>> Begin Data provided

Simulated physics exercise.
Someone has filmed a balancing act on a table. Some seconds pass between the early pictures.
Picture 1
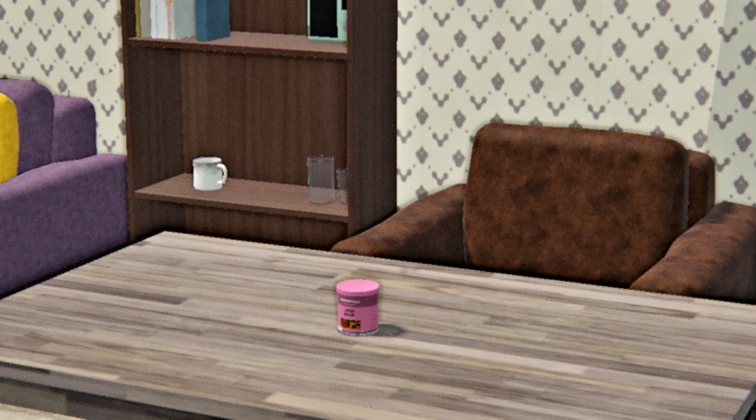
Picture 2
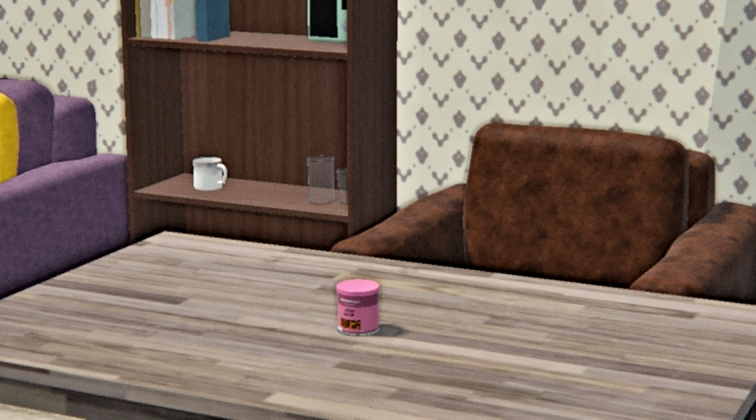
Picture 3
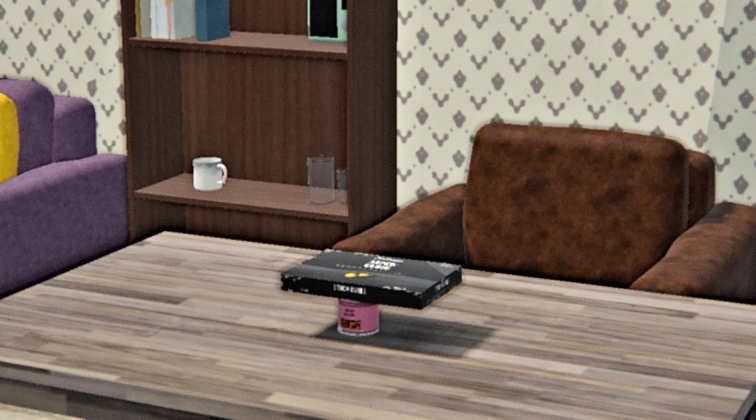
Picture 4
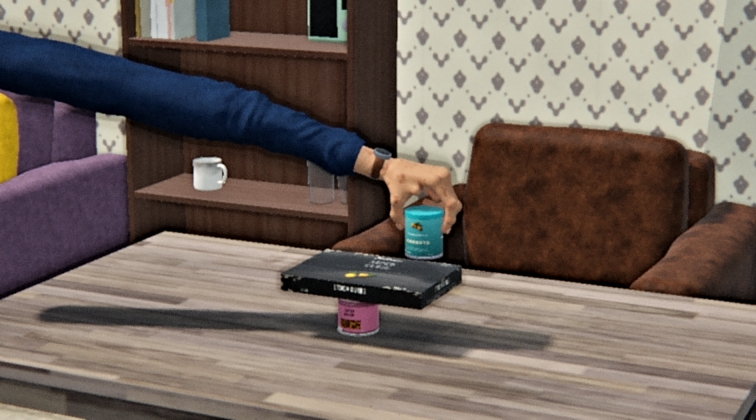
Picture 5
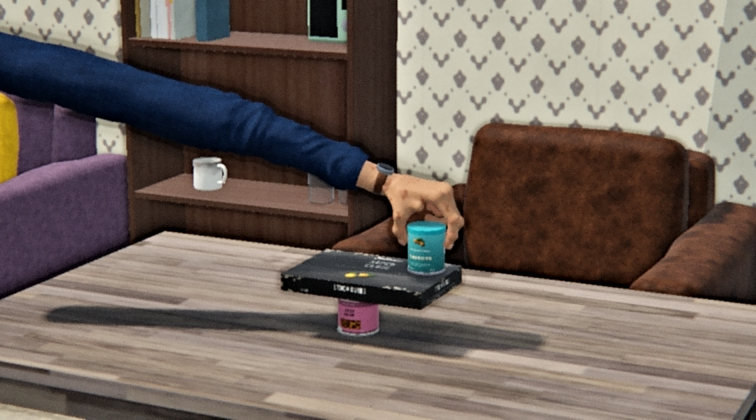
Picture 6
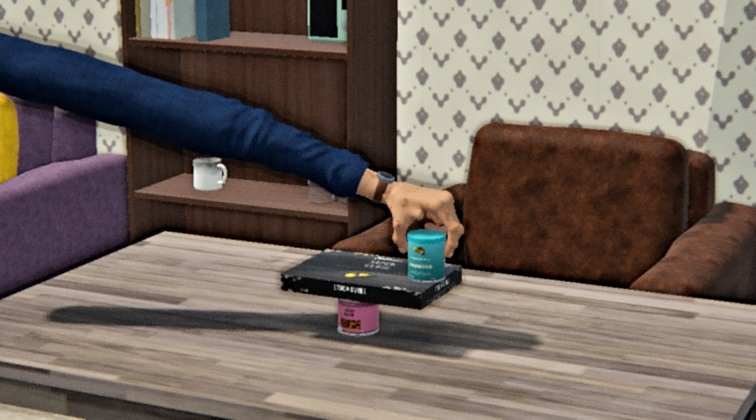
A turquoise tin is lowered by a hand onto a black packet atop a pink tin.
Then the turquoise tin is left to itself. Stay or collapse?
The stack comes apart.
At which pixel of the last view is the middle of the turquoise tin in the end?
Around (532, 340).
Then, 0.40 s later than the last frame, turquoise tin now fallen; black packet tilted by 39°.
Then, 0.50 s later than the last frame, black packet tilted by 34°.
Then, 0.60 s later than the last frame, black packet tilted by 27°.
Then, 0.80 s later than the last frame, black packet now fallen.
When it is over, fallen, turquoise tin and black packet; pink tin as before. End places, in pixels of the last picture, turquoise tin near (532, 340). The stack gives way.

>> End Data provided

== Exercise directions ==
Write out exactly the lines beginning with the line that holds "Someone has filmed" and ending with the final line of the data, both ends included, without the pictures.

== Result for this task ==
Someone has filmed a balancing act on a table. Some seconds pass between the early pictures.
Picture 1
Picture 2
Picture 3
Picture 4
Picture 5
Picture 6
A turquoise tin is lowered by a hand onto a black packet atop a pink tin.
Then the turquoise tin is left to itself. Stay or collapse?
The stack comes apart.
At which pixel of the last view is the middle of the turquoise tin in the end?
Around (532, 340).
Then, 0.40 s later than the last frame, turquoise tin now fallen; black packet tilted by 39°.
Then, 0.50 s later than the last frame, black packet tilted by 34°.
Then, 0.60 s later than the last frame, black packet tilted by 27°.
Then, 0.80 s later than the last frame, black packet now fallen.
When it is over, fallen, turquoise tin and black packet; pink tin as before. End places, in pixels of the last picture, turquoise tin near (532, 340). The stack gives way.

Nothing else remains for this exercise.